* START LISTED RECORDS *

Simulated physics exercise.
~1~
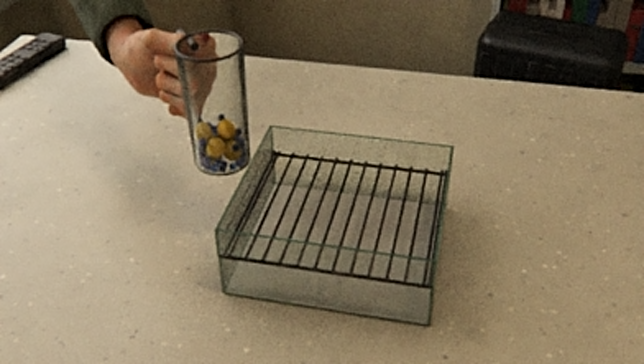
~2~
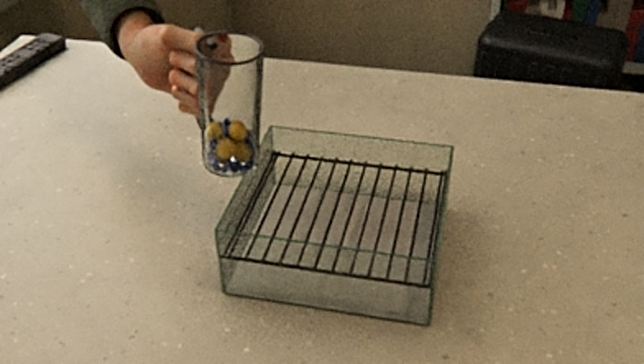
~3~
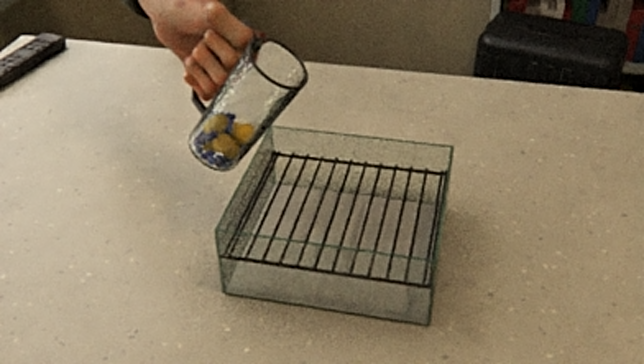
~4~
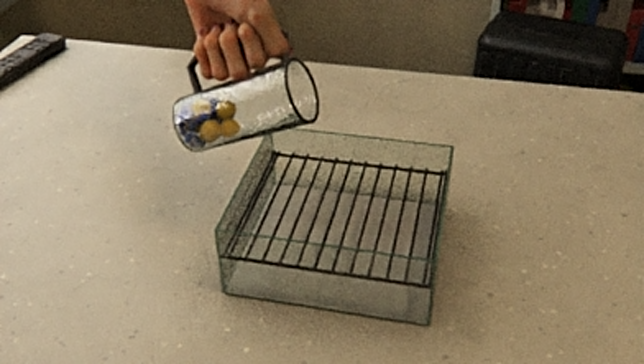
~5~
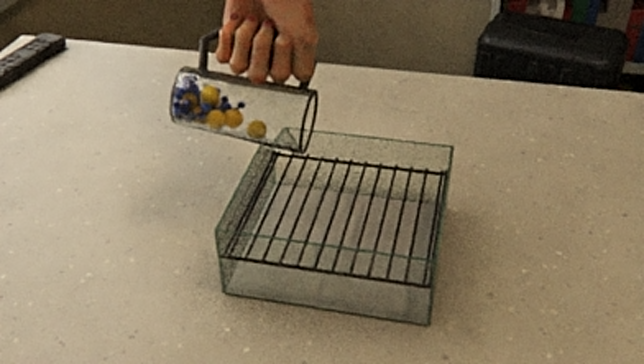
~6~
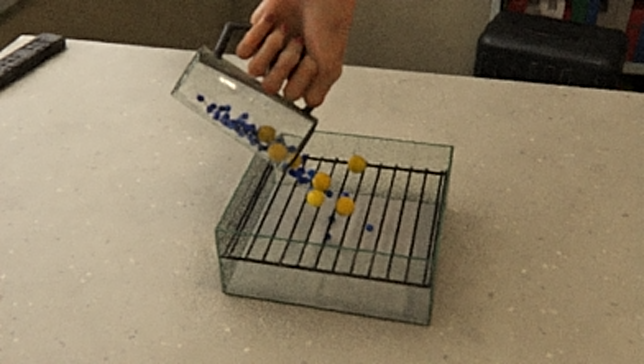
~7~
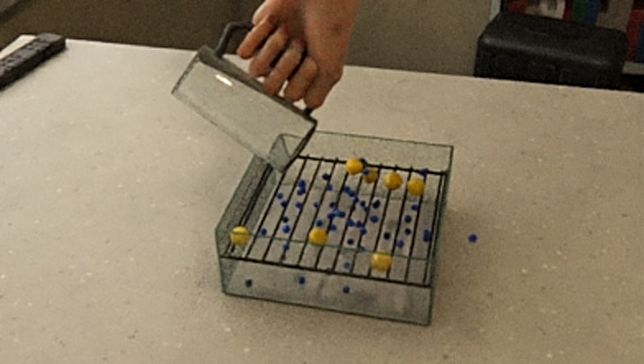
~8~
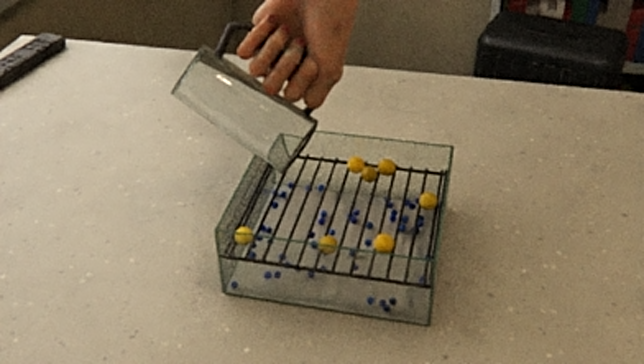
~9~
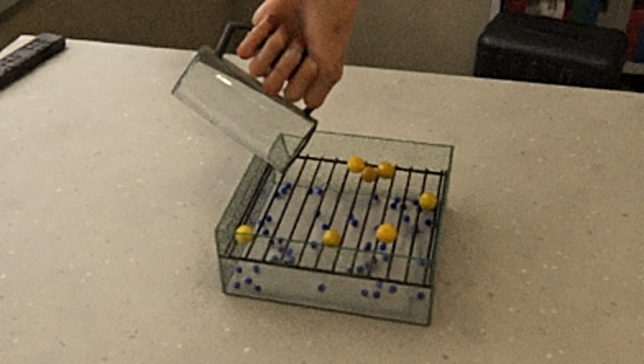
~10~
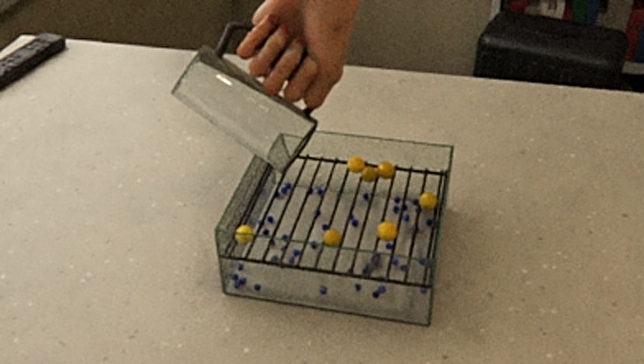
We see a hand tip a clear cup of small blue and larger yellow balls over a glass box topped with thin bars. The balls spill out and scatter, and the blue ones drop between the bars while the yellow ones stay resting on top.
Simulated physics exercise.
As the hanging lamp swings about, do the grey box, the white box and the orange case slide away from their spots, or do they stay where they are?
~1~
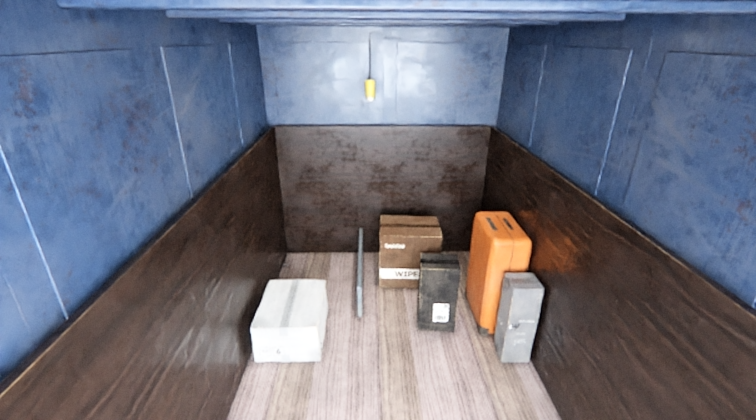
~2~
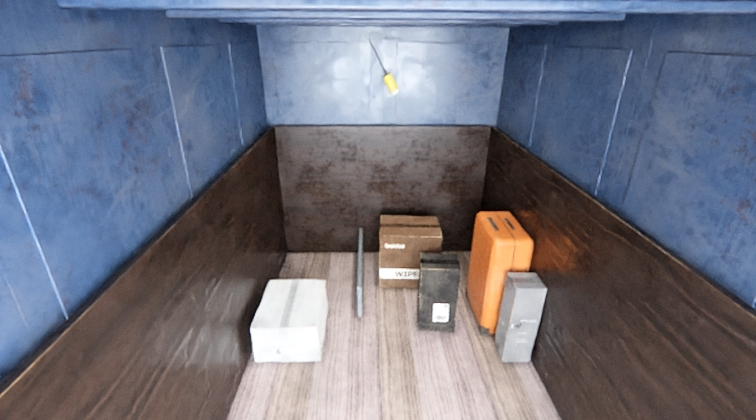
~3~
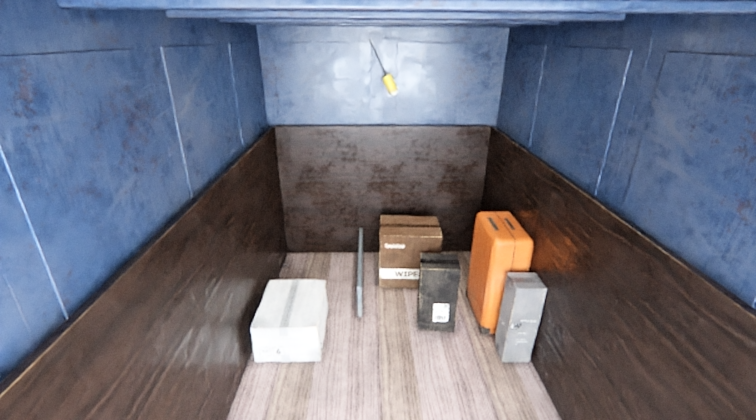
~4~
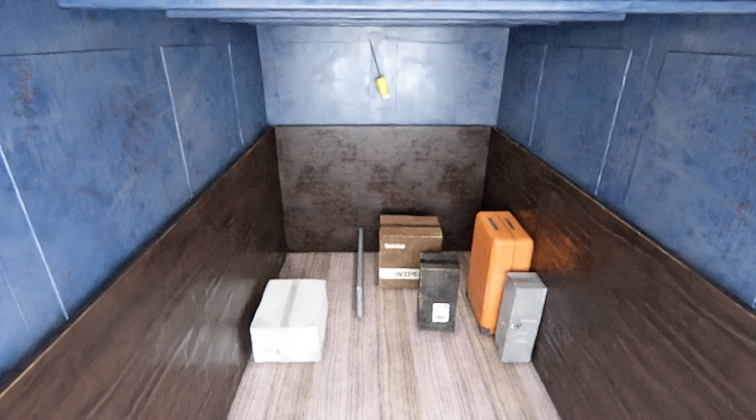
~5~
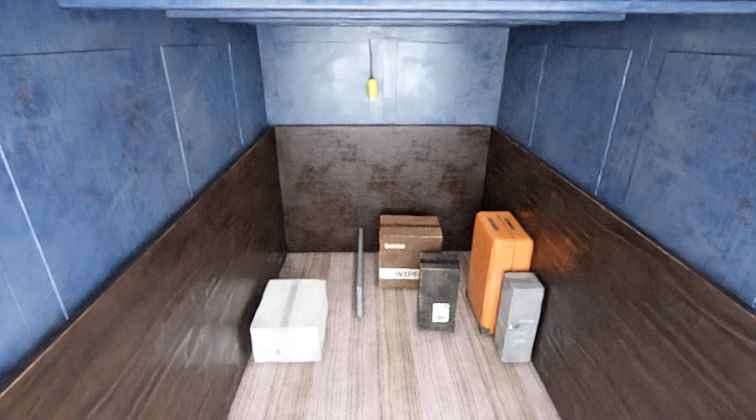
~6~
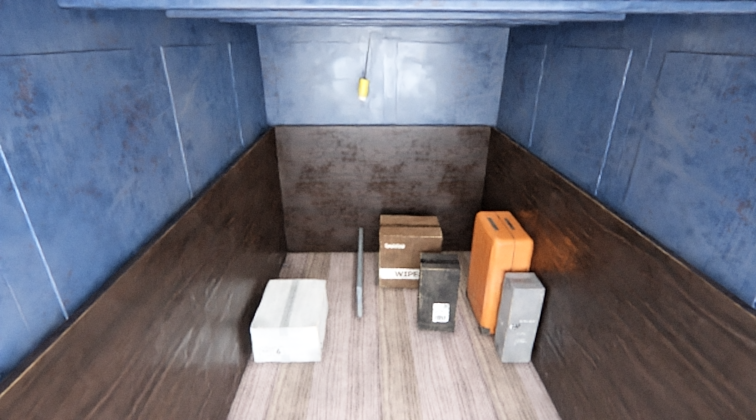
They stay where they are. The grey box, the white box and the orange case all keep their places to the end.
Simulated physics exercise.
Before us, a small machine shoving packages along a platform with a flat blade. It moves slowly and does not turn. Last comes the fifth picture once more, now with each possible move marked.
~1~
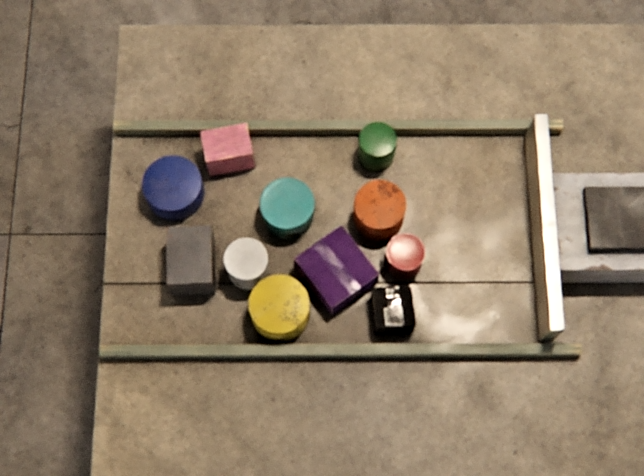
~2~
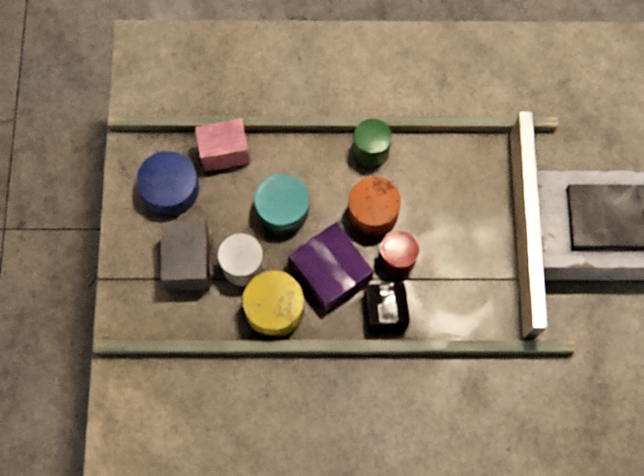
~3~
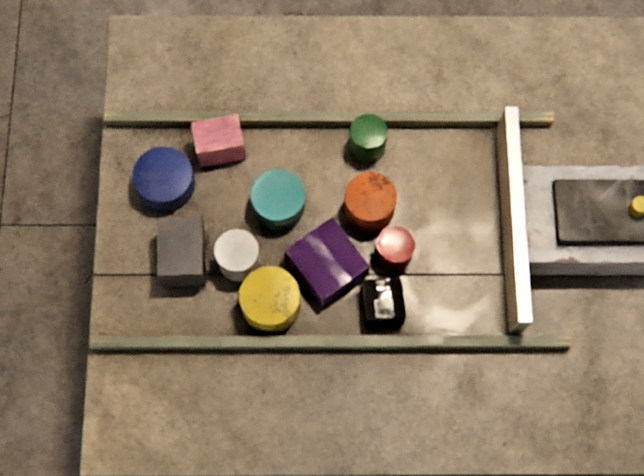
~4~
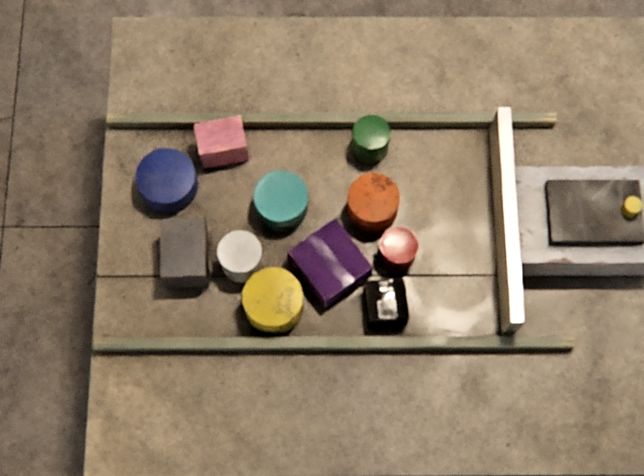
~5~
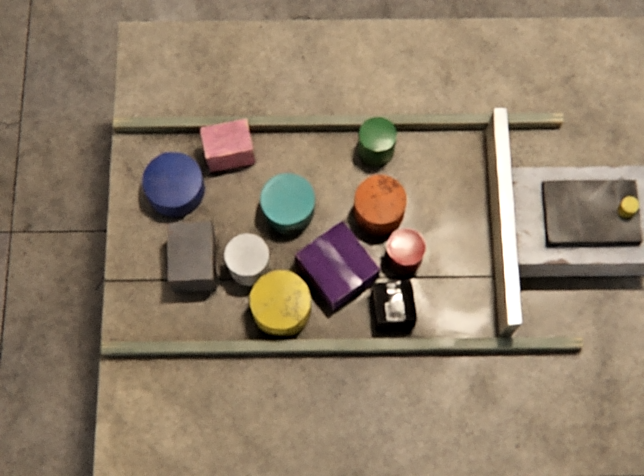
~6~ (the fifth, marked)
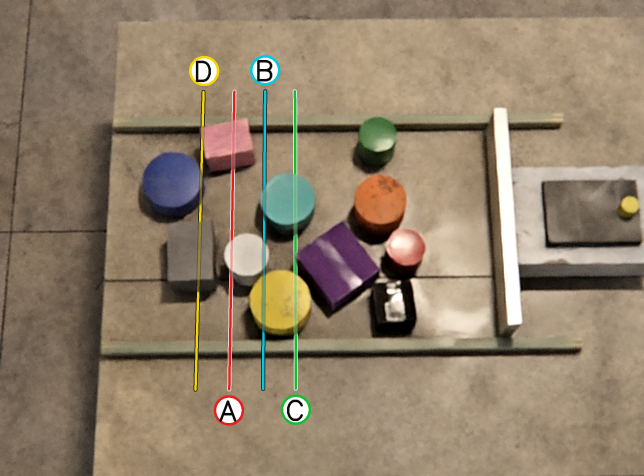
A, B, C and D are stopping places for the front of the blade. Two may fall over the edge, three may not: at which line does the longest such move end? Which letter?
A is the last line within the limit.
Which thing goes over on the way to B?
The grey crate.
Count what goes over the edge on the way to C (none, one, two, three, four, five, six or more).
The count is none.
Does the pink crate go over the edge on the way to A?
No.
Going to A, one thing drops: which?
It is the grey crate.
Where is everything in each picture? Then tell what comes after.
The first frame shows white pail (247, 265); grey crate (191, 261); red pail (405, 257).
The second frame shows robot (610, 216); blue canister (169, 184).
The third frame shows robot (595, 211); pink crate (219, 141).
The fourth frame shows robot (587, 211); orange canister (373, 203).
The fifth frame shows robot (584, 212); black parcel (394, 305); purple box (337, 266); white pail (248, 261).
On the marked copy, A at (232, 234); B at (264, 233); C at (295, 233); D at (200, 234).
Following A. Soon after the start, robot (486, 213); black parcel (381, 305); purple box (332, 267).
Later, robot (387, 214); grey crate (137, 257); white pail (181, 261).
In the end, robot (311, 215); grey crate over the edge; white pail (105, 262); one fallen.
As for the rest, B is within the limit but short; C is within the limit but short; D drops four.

* END LISTED RECORDS *

EXERCISE AIM:
Write the listing above out again exactly, dropping each image.

REPLY:
Simulated physics exercise.
~1~
~2~
~3~
~4~
~5~
~6~
~7~
~8~
~9~
~10~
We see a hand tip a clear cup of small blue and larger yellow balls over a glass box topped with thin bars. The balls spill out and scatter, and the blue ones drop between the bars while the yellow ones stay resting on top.
Simulated physics exercise.
As the hanging lamp swings about, do the grey box, the white box and the orange case slide away from their spots, or do they stay where they are?
~1~
~2~
~3~
~4~
~5~
~6~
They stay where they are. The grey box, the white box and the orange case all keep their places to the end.
Simulated physics exercise.
Before us, a small machine shoving packages along a platform with a flat blade. It moves slowly and does not turn. Last comes the fifth picture once more, now with each possible move marked.
~1~
~2~
~3~
~4~
~5~
~6~ (the fifth, marked)
A, B, C and D are stopping places for the front of the blade. Two may fall over the edge, three may not: at which line does the longest such move end? Which letter?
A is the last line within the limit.
Which thing goes over on the way to B?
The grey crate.
Count what goes over the edge on the way to C (none, one, two, three, four, five, six or more).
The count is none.
Does the pink crate go over the edge on the way to A?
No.
Going to A, one thing drops: which?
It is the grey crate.
Where is everything in each picture? Then tell what comes after.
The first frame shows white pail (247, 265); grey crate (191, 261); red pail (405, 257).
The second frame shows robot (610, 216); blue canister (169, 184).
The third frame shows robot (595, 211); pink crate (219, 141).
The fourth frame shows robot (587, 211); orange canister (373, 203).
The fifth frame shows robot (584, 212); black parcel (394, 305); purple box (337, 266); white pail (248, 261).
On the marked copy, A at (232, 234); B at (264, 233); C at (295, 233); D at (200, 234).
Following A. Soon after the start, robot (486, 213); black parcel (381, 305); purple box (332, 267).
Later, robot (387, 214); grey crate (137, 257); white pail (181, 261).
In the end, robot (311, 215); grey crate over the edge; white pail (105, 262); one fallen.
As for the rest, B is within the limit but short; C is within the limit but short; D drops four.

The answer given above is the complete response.